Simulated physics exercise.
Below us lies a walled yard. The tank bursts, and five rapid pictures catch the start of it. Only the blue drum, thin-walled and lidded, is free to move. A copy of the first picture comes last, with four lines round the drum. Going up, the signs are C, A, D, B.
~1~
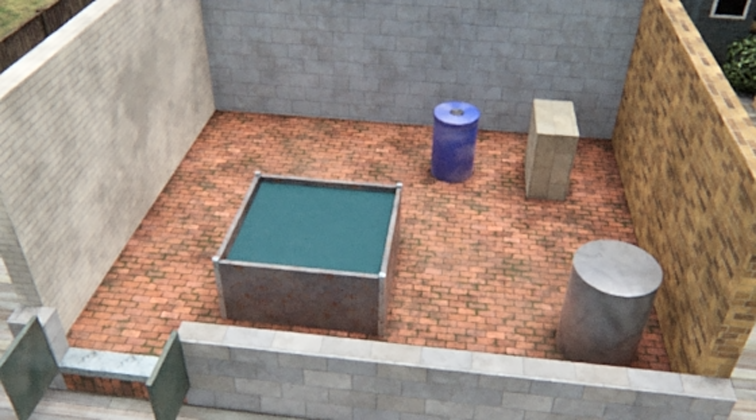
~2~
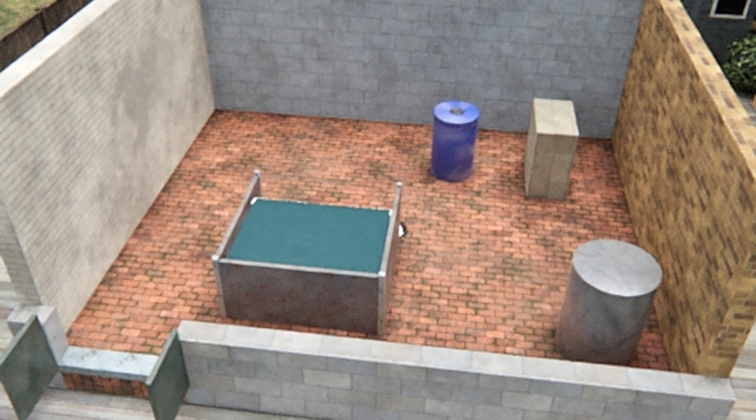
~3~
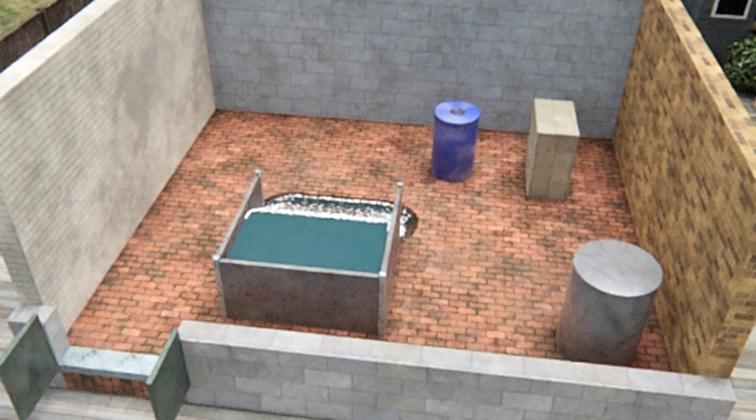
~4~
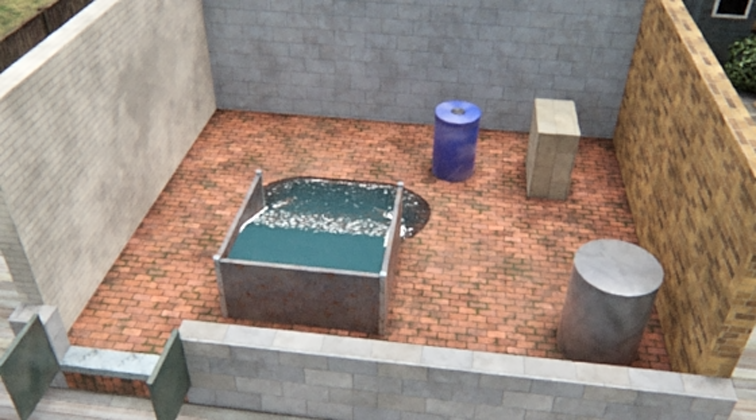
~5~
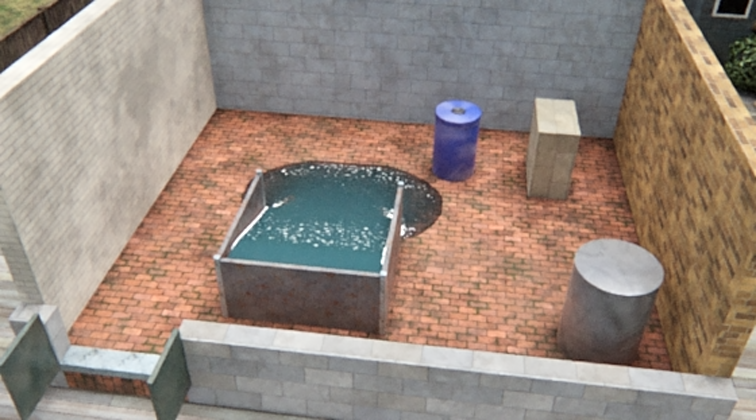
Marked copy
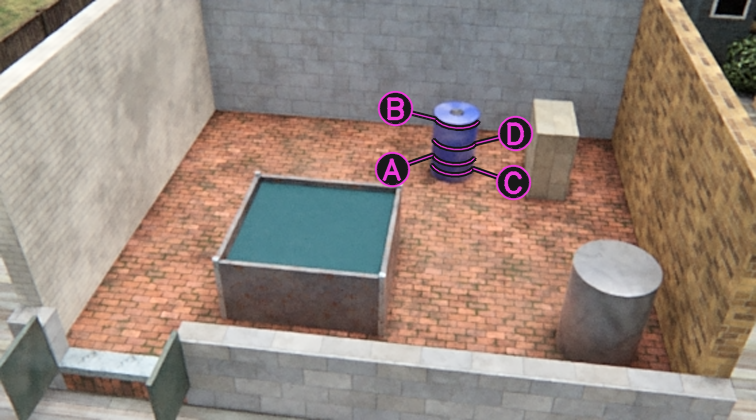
Teal water fills a square metal tank in a walled brick yard, then drops away at the back as the tank's far side opens. It pours out behind and spreads in a foamy, rounded pool across the bricks towards the blue drum, which shows almost no movement.
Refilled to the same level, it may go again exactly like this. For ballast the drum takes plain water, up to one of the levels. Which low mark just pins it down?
Choose A.
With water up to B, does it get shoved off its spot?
No.
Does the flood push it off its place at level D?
No.
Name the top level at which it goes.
C it is.
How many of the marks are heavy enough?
Three of them.
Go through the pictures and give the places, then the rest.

* * * * *

▶ **What you have to do**
Without the pictures, write out all of the material exactly.

▶ **Complete answer**
Simulated physics exercise.
Below us lies a walled yard. The tank bursts, and five rapid pictures catch the start of it. Only the blue drum, thin-walled and lidded, is free to move. A copy of the first picture comes last, with four lines round the drum. Going up, the signs are C, A, D, B.
~1~
~2~
~3~
~4~
~5~
Marked copy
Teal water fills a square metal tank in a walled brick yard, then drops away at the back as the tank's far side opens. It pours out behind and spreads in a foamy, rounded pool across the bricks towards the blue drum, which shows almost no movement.
Refilled to the same level, it may go again exactly like this. For ballast the drum takes plain water, up to one of the levels. Which low mark just pins it down?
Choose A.
With water up to B, does it get shoved off its spot?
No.
Does the flood push it off its place at level D?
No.
Name the top level at which it goes.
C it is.
How many of the marks are heavy enough?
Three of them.
Go through the pictures and give the places, then the rest.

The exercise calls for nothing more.